Task directions: Print the listing that follows, character for character.

Supplied data:

---

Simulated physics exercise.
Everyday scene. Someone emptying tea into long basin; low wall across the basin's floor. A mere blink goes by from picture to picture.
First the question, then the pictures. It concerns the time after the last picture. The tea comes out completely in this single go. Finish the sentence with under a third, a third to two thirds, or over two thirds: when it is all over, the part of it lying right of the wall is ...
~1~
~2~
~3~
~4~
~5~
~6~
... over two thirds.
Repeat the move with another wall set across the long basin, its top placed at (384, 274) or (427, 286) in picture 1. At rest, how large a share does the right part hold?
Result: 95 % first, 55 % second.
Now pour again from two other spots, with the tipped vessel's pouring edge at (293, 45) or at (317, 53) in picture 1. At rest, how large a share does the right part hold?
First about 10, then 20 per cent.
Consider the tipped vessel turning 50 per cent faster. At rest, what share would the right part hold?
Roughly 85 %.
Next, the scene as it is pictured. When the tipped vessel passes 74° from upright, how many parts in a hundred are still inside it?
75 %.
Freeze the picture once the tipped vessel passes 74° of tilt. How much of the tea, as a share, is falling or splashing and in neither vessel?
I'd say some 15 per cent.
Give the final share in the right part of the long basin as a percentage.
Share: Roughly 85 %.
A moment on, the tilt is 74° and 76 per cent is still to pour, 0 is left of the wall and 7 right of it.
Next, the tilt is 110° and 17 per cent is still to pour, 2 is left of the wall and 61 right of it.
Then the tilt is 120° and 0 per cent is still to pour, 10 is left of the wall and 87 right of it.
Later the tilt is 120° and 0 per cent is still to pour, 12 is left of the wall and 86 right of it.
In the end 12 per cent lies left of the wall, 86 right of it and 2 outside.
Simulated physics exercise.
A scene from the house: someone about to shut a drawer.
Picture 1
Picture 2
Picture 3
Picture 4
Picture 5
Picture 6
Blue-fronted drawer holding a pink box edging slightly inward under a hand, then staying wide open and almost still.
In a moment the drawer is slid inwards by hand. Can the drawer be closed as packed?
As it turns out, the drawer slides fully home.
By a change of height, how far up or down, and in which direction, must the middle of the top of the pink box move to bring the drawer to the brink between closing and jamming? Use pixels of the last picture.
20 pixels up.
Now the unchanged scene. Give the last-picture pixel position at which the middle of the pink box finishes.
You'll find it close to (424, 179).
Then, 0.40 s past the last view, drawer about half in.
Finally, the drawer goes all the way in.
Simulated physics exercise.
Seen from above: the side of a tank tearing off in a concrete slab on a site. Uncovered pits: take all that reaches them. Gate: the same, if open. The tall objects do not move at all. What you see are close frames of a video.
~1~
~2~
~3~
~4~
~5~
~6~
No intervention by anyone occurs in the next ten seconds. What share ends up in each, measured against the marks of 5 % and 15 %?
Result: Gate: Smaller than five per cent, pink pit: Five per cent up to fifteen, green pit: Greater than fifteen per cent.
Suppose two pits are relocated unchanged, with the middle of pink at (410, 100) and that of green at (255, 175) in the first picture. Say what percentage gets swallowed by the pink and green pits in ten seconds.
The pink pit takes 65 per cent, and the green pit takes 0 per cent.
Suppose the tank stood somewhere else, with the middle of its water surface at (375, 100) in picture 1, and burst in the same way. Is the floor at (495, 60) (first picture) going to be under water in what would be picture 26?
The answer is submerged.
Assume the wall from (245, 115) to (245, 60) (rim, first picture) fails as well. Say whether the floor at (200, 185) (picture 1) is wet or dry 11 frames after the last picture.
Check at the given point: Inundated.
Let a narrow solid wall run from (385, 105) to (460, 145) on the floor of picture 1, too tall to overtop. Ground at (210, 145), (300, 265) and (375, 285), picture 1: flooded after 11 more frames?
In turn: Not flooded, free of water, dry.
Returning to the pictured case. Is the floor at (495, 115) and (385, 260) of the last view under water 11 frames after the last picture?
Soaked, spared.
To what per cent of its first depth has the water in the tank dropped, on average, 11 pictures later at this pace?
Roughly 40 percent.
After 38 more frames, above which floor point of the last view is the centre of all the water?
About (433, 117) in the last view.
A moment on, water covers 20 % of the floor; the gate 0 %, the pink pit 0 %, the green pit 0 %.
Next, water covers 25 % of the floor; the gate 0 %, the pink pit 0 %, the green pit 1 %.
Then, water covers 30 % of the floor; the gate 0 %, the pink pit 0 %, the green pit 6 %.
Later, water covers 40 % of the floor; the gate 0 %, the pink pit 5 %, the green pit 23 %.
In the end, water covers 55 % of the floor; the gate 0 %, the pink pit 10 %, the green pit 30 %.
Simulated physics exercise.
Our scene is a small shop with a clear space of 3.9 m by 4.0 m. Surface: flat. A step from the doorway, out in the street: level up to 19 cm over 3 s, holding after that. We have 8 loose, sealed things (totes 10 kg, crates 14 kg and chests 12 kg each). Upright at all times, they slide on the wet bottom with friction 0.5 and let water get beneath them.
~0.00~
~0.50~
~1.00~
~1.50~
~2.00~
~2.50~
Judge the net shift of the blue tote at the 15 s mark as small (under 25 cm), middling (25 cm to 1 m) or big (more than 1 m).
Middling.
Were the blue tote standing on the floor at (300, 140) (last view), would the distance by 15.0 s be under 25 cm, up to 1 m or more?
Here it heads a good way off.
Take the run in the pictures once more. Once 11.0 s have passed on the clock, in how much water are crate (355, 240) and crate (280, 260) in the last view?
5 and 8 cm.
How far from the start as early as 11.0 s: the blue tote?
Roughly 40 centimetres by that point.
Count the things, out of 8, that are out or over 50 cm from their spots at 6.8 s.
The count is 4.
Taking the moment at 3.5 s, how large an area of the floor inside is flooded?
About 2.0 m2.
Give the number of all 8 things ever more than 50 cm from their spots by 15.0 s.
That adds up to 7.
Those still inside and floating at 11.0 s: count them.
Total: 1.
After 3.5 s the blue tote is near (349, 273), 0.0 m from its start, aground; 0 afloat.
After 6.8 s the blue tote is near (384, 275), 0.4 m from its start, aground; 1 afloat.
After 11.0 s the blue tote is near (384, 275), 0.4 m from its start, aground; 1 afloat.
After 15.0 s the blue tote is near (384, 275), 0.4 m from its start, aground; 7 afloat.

---

Output for this task:
Simulated physics exercise.
Everyday scene. Someone emptying tea into long basin; low wall across the basin's floor. A mere blink goes by from picture to picture.
First the question, then the pictures. It concerns the time after the last picture. The tea comes out completely in this single go. Finish the sentence with under a third, a third to two thirds, or over two thirds: when it is all over, the part of it lying right of the wall is ...
~1~
~2~
~3~
~4~
~5~
~6~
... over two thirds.
Repeat the move with another wall set across the long basin, its top placed at (384, 274) or (427, 286) in picture 1. At rest, how large a share does the right part hold?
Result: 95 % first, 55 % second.
Now pour again from two other spots, with the tipped vessel's pouring edge at (293, 45) or at (317, 53) in picture 1. At rest, how large a share does the right part hold?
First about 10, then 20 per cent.
Consider the tipped vessel turning 50 per cent faster. At rest, what share would the right part hold?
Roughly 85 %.
Next, the scene as it is pictured. When the tipped vessel passes 74° from upright, how many parts in a hundred are still inside it?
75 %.
Freeze the picture once the tipped vessel passes 74° of tilt. How much of the tea, as a share, is falling or splashing and in neither vessel?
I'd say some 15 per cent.
Give the final share in the right part of the long basin as a percentage.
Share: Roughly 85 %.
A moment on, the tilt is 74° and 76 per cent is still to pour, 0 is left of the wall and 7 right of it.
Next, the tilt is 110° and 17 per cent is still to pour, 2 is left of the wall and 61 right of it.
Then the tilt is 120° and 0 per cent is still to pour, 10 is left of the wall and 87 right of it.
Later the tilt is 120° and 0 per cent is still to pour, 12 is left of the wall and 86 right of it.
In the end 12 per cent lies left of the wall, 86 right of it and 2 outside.
Simulated physics exercise.
A scene from the house: someone about to shut a drawer.
Picture 1
Picture 2
Picture 3
Picture 4
Picture 5
Picture 6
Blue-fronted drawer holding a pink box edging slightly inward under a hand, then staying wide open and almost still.
In a moment the drawer is slid inwards by hand. Can the drawer be closed as packed?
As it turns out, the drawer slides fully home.
By a change of height, how far up or down, and in which direction, must the middle of the top of the pink box move to bring the drawer to the brink between closing and jamming? Use pixels of the last picture.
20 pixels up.
Now the unchanged scene. Give the last-picture pixel position at which the middle of the pink box finishes.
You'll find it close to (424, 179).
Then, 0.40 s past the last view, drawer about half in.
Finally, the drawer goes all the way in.
Simulated physics exercise.
Seen from above: the side of a tank tearing off in a concrete slab on a site. Uncovered pits: take all that reaches them. Gate: the same, if open. The tall objects do not move at all. What you see are close frames of a video.
~1~
~2~
~3~
~4~
~5~
~6~
No intervention by anyone occurs in the next ten seconds. What share ends up in each, measured against the marks of 5 % and 15 %?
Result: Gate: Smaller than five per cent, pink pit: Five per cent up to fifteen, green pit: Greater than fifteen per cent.
Suppose two pits are relocated unchanged, with the middle of pink at (410, 100) and that of green at (255, 175) in the first picture. Say what percentage gets swallowed by the pink and green pits in ten seconds.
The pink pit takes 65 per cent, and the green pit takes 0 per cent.
Suppose the tank stood somewhere else, with the middle of its water surface at (375, 100) in picture 1, and burst in the same way. Is the floor at (495, 60) (first picture) going to be under water in what would be picture 26?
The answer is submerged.
Assume the wall from (245, 115) to (245, 60) (rim, first picture) fails as well. Say whether the floor at (200, 185) (picture 1) is wet or dry 11 frames after the last picture.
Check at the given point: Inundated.
Let a narrow solid wall run from (385, 105) to (460, 145) on the floor of picture 1, too tall to overtop. Ground at (210, 145), (300, 265) and (375, 285), picture 1: flooded after 11 more frames?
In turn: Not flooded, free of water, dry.
Returning to the pictured case. Is the floor at (495, 115) and (385, 260) of the last view under water 11 frames after the last picture?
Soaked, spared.
To what per cent of its first depth has the water in the tank dropped, on average, 11 pictures later at this pace?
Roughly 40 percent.
After 38 more frames, above which floor point of the last view is the centre of all the water?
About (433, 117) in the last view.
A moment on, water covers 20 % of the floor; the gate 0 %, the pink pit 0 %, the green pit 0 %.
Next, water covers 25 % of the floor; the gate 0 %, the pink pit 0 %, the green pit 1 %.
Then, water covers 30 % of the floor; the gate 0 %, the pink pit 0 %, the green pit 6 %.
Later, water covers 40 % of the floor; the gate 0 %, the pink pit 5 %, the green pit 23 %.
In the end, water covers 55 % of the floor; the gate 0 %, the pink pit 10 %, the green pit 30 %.
Simulated physics exercise.
Our scene is a small shop with a clear space of 3.9 m by 4.0 m. Surface: flat. A step from the doorway, out in the street: level up to 19 cm over 3 s, holding after that. We have 8 loose, sealed things (totes 10 kg, crates 14 kg and chests 12 kg each). Upright at all times, they slide on the wet bottom with friction 0.5 and let water get beneath them.
~0.00~
~0.50~
~1.00~
~1.50~
~2.00~
~2.50~
Judge the net shift of the blue tote at the 15 s mark as small (under 25 cm), middling (25 cm to 1 m) or big (more than 1 m).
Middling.
Were the blue tote standing on the floor at (300, 140) (last view), would the distance by 15.0 s be under 25 cm, up to 1 m or more?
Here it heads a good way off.
Take the run in the pictures once more. Once 11.0 s have passed on the clock, in how much water are crate (355, 240) and crate (280, 260) in the last view?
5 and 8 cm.
How far from the start as early as 11.0 s: the blue tote?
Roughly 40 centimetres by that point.
Count the things, out of 8, that are out or over 50 cm from their spots at 6.8 s.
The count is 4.
Taking the moment at 3.5 s, how large an area of the floor inside is flooded?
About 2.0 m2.
Give the number of all 8 things ever more than 50 cm from their spots by 15.0 s.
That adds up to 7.
Those still inside and floating at 11.0 s: count them.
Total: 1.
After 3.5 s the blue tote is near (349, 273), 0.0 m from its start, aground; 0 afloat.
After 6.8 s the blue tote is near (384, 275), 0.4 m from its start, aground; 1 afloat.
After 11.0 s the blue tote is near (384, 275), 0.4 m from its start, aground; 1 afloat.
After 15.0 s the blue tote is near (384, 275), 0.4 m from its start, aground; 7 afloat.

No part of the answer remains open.